→ WHAT IS REQUIRED
Type out the data exactly as given. Skip any image.

→ GIVEN RECORDS
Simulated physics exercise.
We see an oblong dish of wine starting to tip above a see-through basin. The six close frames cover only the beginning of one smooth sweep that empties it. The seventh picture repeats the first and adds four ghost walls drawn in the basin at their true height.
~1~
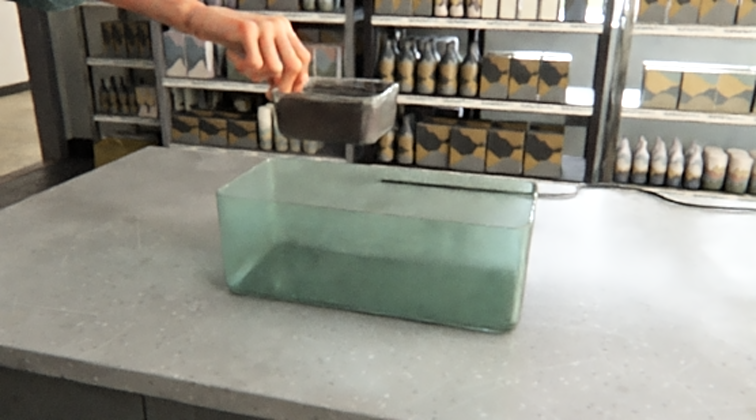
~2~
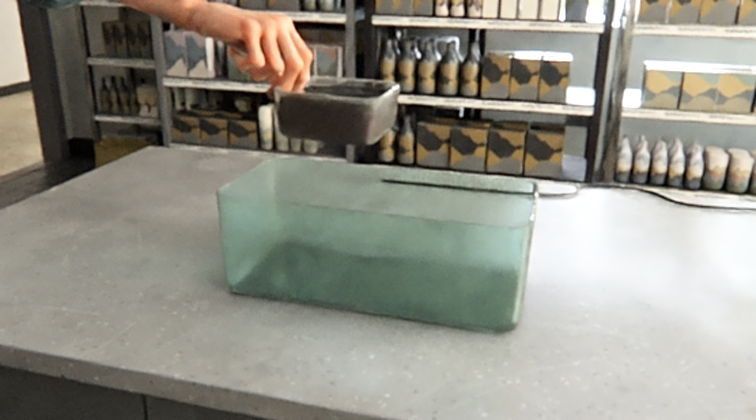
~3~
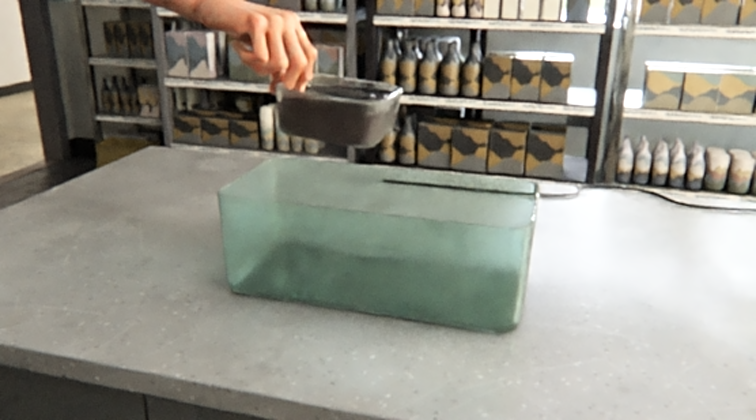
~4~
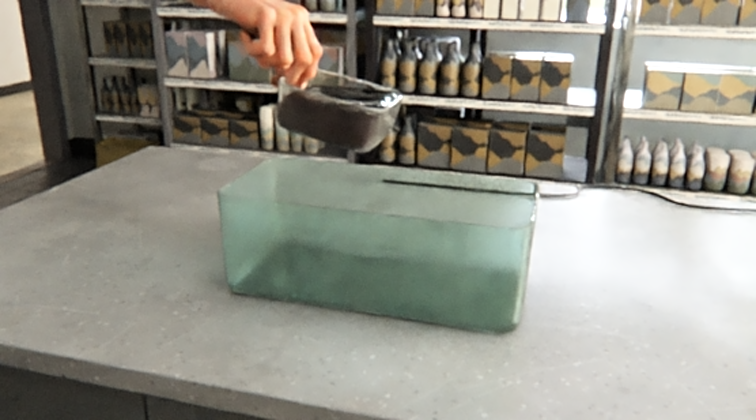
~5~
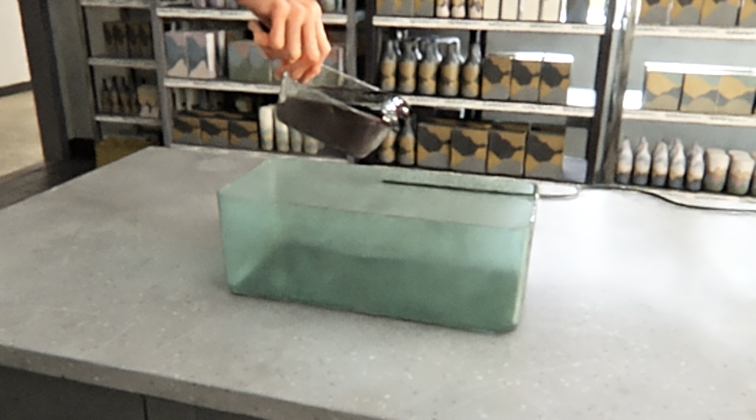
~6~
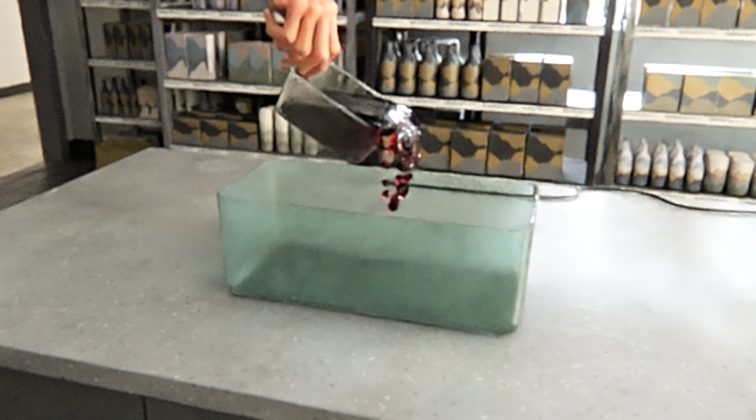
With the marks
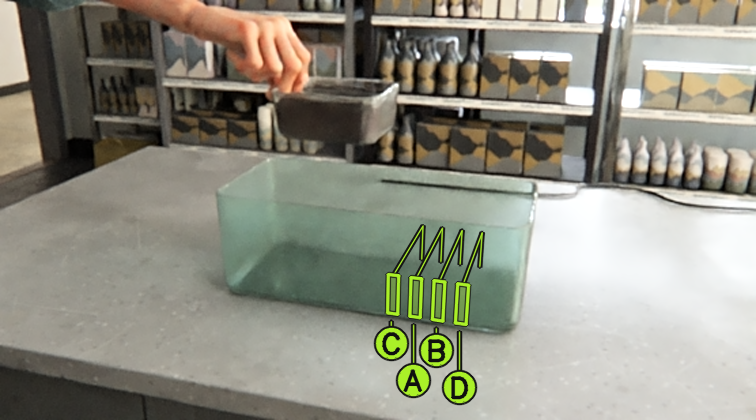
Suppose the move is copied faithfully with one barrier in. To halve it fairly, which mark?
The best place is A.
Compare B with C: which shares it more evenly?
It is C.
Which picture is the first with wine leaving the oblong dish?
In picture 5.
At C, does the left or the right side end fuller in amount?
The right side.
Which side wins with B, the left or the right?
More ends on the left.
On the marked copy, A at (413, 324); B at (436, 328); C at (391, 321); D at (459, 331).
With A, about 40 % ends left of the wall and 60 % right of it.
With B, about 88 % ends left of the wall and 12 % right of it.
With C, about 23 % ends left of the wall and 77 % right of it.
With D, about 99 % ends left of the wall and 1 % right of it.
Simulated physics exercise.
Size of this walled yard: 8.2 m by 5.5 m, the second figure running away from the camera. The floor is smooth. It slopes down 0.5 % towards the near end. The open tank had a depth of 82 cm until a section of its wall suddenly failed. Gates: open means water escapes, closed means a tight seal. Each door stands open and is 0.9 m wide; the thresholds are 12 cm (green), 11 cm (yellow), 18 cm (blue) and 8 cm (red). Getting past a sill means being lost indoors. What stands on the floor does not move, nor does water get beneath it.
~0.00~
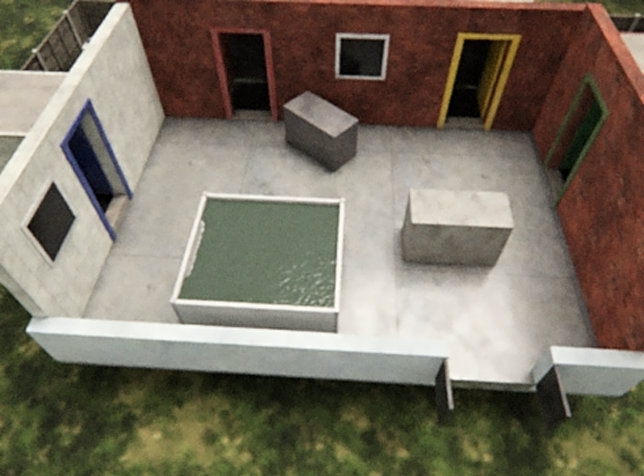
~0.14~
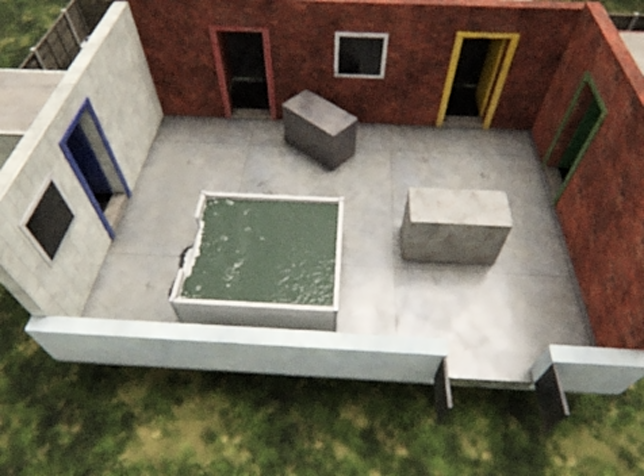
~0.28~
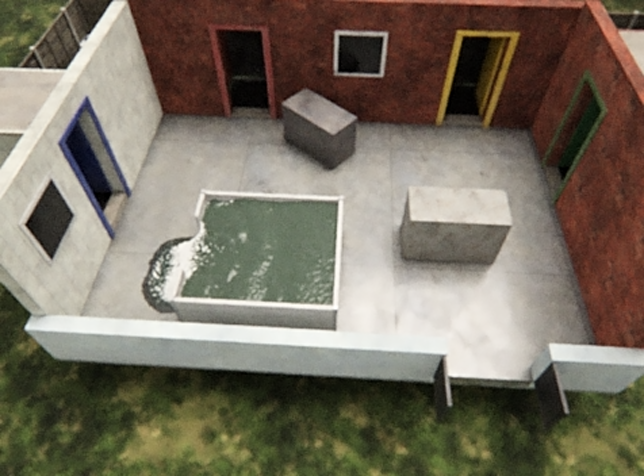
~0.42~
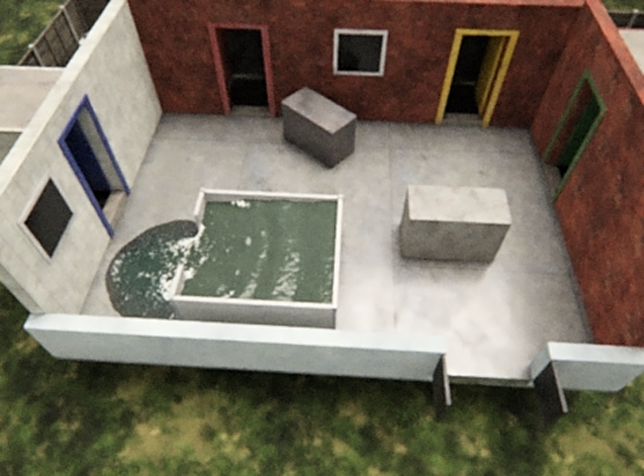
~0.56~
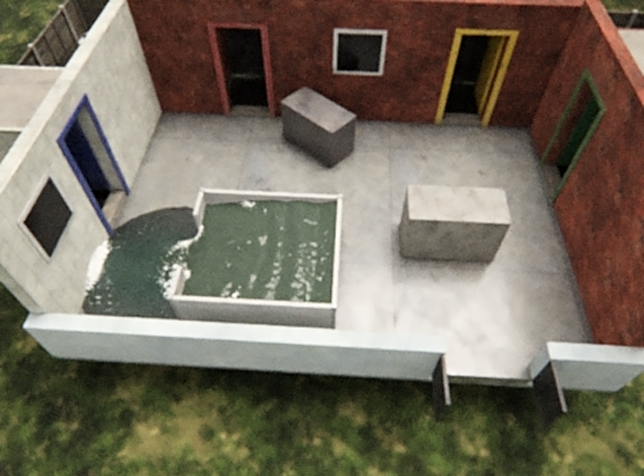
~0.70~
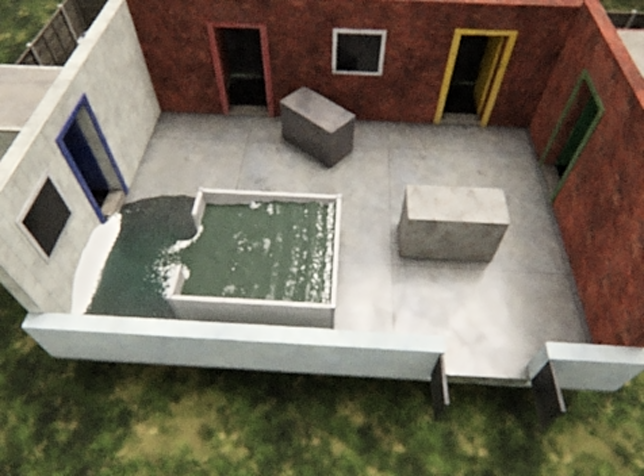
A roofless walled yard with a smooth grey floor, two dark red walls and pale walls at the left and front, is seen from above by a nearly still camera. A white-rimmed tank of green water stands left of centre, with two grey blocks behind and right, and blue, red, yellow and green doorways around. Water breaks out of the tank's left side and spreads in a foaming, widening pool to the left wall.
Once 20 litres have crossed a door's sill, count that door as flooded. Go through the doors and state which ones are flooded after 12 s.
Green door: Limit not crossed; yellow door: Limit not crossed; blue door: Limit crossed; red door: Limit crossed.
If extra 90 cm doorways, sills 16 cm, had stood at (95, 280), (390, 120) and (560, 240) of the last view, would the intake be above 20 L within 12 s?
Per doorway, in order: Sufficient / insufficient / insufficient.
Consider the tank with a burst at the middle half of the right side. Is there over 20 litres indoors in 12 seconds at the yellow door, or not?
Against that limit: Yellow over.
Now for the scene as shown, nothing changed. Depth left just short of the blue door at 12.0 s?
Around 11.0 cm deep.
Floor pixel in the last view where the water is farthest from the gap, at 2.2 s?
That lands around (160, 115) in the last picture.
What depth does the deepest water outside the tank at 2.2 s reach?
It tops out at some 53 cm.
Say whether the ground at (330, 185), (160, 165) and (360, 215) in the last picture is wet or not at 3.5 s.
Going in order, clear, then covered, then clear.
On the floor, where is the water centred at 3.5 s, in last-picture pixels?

→ EXERCISE RESPONSE
Simulated physics exercise.
We see an oblong dish of wine starting to tip above a see-through basin. The six close frames cover only the beginning of one smooth sweep that empties it. The seventh picture repeats the first and adds four ghost walls drawn in the basin at their true height.
~1~
~2~
~3~
~4~
~5~
~6~
With the marks
Suppose the move is copied faithfully with one barrier in. To halve it fairly, which mark?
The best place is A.
Compare B with C: which shares it more evenly?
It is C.
Which picture is the first with wine leaving the oblong dish?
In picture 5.
At C, does the left or the right side end fuller in amount?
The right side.
Which side wins with B, the left or the right?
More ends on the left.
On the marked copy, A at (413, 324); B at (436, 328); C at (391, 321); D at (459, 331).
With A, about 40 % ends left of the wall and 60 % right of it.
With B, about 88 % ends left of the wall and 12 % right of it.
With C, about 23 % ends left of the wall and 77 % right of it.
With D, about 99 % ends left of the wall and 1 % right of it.
Simulated physics exercise.
Size of this walled yard: 8.2 m by 5.5 m, the second figure running away from the camera. The floor is smooth. It slopes down 0.5 % towards the near end. The open tank had a depth of 82 cm until a section of its wall suddenly failed. Gates: open means water escapes, closed means a tight seal. Each door stands open and is 0.9 m wide; the thresholds are 12 cm (green), 11 cm (yellow), 18 cm (blue) and 8 cm (red). Getting past a sill means being lost indoors. What stands on the floor does not move, nor does water get beneath it.
~0.00~
~0.14~
~0.28~
~0.42~
~0.56~
~0.70~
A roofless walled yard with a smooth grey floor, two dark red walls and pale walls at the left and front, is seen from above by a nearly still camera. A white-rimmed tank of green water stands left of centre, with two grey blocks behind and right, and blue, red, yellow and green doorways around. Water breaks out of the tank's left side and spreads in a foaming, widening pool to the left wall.
Once 20 litres have crossed a door's sill, count that door as flooded. Go through the doors and state which ones are flooded after 12 s.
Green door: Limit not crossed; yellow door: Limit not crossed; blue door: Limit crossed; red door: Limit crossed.
If extra 90 cm doorways, sills 16 cm, had stood at (95, 280), (390, 120) and (560, 240) of the last view, would the intake be above 20 L within 12 s?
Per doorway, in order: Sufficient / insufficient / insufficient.
Consider the tank with a burst at the middle half of the right side. Is there over 20 litres indoors in 12 seconds at the yellow door, or not?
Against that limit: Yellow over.
Now for the scene as shown, nothing changed. Depth left just short of the blue door at 12.0 s?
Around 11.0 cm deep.
Floor pixel in the last view where the water is farthest from the gap, at 2.2 s?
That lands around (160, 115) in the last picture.
What depth does the deepest water outside the tank at 2.2 s reach?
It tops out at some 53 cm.
Say whether the ground at (330, 185), (160, 165) and (360, 215) in the last picture is wet or not at 3.5 s.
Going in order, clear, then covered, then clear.
On the floor, where is the water centred at 3.5 s, in last-picture pixels?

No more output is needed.